Print the listing below exactly.

[BEGIN Record set]

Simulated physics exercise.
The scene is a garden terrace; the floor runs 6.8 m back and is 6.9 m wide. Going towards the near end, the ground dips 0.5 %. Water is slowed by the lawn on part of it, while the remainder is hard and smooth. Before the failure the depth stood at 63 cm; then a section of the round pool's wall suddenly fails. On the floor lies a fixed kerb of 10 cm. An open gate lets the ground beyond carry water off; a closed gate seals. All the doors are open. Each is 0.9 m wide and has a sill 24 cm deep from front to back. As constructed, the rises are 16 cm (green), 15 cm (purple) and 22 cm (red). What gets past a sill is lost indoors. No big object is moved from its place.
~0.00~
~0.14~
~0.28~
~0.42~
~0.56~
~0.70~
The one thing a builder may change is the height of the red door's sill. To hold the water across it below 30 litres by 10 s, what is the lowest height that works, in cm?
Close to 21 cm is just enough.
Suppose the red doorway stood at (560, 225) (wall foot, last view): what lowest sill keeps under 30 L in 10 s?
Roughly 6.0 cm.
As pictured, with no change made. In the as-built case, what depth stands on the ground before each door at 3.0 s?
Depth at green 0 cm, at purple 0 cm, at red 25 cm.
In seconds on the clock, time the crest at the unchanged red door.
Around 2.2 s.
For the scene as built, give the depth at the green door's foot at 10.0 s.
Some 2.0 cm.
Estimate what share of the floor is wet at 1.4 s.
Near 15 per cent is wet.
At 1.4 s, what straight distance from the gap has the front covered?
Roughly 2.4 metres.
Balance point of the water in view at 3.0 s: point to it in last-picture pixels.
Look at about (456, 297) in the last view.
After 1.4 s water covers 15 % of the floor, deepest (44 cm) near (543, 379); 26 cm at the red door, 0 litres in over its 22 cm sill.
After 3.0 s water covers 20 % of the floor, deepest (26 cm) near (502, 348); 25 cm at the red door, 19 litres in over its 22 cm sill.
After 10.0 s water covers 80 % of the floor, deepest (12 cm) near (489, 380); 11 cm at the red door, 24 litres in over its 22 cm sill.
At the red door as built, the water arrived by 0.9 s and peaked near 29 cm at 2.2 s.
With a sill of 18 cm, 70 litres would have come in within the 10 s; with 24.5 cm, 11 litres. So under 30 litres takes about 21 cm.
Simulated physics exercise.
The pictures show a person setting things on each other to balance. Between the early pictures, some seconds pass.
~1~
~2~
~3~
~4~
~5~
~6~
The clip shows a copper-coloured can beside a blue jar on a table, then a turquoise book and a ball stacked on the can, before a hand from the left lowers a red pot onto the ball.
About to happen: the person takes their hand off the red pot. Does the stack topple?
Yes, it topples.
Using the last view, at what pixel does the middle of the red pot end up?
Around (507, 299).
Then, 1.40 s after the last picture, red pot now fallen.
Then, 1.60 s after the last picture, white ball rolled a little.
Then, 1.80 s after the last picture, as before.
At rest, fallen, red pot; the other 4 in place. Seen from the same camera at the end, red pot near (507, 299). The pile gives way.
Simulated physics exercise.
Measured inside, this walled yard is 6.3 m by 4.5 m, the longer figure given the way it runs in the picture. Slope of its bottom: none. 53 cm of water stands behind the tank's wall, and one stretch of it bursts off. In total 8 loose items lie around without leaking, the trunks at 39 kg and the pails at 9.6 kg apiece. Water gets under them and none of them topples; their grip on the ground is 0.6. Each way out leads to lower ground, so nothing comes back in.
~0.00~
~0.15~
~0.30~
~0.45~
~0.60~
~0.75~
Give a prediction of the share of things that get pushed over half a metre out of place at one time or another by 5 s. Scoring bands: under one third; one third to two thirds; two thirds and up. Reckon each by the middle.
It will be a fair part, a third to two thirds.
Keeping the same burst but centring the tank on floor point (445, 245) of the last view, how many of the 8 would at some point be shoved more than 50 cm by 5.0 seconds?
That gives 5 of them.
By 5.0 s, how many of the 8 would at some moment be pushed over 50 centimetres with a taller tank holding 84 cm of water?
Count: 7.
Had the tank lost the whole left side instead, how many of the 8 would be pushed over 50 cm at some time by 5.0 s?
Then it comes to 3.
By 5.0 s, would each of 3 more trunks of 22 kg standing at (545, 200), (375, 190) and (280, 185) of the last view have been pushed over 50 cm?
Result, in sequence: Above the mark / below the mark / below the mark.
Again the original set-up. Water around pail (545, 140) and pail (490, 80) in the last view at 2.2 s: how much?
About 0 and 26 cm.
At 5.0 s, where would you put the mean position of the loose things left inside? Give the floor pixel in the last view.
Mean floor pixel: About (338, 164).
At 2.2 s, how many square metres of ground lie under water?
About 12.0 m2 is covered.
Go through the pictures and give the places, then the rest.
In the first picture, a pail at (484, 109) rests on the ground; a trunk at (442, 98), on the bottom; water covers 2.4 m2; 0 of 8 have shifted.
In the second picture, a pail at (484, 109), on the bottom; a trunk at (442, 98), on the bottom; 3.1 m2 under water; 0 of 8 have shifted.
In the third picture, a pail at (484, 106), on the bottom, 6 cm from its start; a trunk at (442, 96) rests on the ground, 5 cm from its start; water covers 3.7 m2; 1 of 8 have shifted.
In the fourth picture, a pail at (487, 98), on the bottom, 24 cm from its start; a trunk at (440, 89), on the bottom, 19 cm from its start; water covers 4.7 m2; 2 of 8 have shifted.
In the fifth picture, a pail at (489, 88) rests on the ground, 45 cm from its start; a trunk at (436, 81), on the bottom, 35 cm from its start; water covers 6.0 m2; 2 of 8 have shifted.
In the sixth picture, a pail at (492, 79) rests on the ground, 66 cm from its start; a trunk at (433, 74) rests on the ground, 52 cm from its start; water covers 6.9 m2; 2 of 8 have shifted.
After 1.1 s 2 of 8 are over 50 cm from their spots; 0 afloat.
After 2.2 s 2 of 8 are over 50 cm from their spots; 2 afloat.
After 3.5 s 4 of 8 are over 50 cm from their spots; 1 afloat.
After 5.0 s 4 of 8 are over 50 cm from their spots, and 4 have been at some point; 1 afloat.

[END Record set]

_Solution:_
Simulated physics exercise.
The scene is a garden terrace; the floor runs 6.8 m back and is 6.9 m wide. Going towards the near end, the ground dips 0.5 %. Water is slowed by the lawn on part of it, while the remainder is hard and smooth. Before the failure the depth stood at 63 cm; then a section of the round pool's wall suddenly fails. On the floor lies a fixed kerb of 10 cm. An open gate lets the ground beyond carry water off; a closed gate seals. All the doors are open. Each is 0.9 m wide and has a sill 24 cm deep from front to back. As constructed, the rises are 16 cm (green), 15 cm (purple) and 22 cm (red). What gets past a sill is lost indoors. No big object is moved from its place.
~0.00~
~0.14~
~0.28~
~0.42~
~0.56~
~0.70~
The one thing a builder may change is the height of the red door's sill. To hold the water across it below 30 litres by 10 s, what is the lowest height that works, in cm?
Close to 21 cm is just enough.
Suppose the red doorway stood at (560, 225) (wall foot, last view): what lowest sill keeps under 30 L in 10 s?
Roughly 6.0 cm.
As pictured, with no change made. In the as-built case, what depth stands on the ground before each door at 3.0 s?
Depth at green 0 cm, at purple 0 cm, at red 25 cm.
In seconds on the clock, time the crest at the unchanged red door.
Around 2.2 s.
For the scene as built, give the depth at the green door's foot at 10.0 s.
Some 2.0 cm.
Estimate what share of the floor is wet at 1.4 s.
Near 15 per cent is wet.
At 1.4 s, what straight distance from the gap has the front covered?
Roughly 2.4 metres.
Balance point of the water in view at 3.0 s: point to it in last-picture pixels.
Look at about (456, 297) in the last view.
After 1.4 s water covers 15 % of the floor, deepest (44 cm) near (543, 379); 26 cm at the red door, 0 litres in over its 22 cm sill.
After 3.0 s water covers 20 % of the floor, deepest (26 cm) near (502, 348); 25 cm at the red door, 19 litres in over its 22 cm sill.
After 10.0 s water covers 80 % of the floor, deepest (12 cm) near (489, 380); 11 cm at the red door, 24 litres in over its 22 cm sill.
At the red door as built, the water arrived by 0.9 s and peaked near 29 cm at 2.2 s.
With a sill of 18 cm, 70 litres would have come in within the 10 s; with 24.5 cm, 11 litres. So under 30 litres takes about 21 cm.
Simulated physics exercise.
The pictures show a person setting things on each other to balance. Between the early pictures, some seconds pass.
~1~
~2~
~3~
~4~
~5~
~6~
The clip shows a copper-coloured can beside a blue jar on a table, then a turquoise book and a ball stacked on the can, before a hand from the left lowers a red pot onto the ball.
About to happen: the person takes their hand off the red pot. Does the stack topple?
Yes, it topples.
Using the last view, at what pixel does the middle of the red pot end up?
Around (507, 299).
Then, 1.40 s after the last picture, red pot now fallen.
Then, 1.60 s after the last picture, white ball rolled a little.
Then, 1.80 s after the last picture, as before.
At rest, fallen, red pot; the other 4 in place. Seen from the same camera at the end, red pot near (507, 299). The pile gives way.
Simulated physics exercise.
Measured inside, this walled yard is 6.3 m by 4.5 m, the longer figure given the way it runs in the picture. Slope of its bottom: none. 53 cm of water stands behind the tank's wall, and one stretch of it bursts off. In total 8 loose items lie around without leaking, the trunks at 39 kg and the pails at 9.6 kg apiece. Water gets under them and none of them topples; their grip on the ground is 0.6. Each way out leads to lower ground, so nothing comes back in.
~0.00~
~0.15~
~0.30~
~0.45~
~0.60~
~0.75~
Give a prediction of the share of things that get pushed over half a metre out of place at one time or another by 5 s. Scoring bands: under one third; one third to two thirds; two thirds and up. Reckon each by the middle.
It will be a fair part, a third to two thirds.
Keeping the same burst but centring the tank on floor point (445, 245) of the last view, how many of the 8 would at some point be shoved more than 50 cm by 5.0 seconds?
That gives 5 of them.
By 5.0 s, how many of the 8 would at some moment be pushed over 50 centimetres with a taller tank holding 84 cm of water?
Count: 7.
Had the tank lost the whole left side instead, how many of the 8 would be pushed over 50 cm at some time by 5.0 s?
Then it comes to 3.
By 5.0 s, would each of 3 more trunks of 22 kg standing at (545, 200), (375, 190) and (280, 185) of the last view have been pushed over 50 cm?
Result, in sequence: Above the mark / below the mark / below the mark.
Again the original set-up. Water around pail (545, 140) and pail (490, 80) in the last view at 2.2 s: how much?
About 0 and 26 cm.
At 5.0 s, where would you put the mean position of the loose things left inside? Give the floor pixel in the last view.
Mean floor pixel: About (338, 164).
At 2.2 s, how many square metres of ground lie under water?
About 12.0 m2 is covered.
Go through the pictures and give the places, then the rest.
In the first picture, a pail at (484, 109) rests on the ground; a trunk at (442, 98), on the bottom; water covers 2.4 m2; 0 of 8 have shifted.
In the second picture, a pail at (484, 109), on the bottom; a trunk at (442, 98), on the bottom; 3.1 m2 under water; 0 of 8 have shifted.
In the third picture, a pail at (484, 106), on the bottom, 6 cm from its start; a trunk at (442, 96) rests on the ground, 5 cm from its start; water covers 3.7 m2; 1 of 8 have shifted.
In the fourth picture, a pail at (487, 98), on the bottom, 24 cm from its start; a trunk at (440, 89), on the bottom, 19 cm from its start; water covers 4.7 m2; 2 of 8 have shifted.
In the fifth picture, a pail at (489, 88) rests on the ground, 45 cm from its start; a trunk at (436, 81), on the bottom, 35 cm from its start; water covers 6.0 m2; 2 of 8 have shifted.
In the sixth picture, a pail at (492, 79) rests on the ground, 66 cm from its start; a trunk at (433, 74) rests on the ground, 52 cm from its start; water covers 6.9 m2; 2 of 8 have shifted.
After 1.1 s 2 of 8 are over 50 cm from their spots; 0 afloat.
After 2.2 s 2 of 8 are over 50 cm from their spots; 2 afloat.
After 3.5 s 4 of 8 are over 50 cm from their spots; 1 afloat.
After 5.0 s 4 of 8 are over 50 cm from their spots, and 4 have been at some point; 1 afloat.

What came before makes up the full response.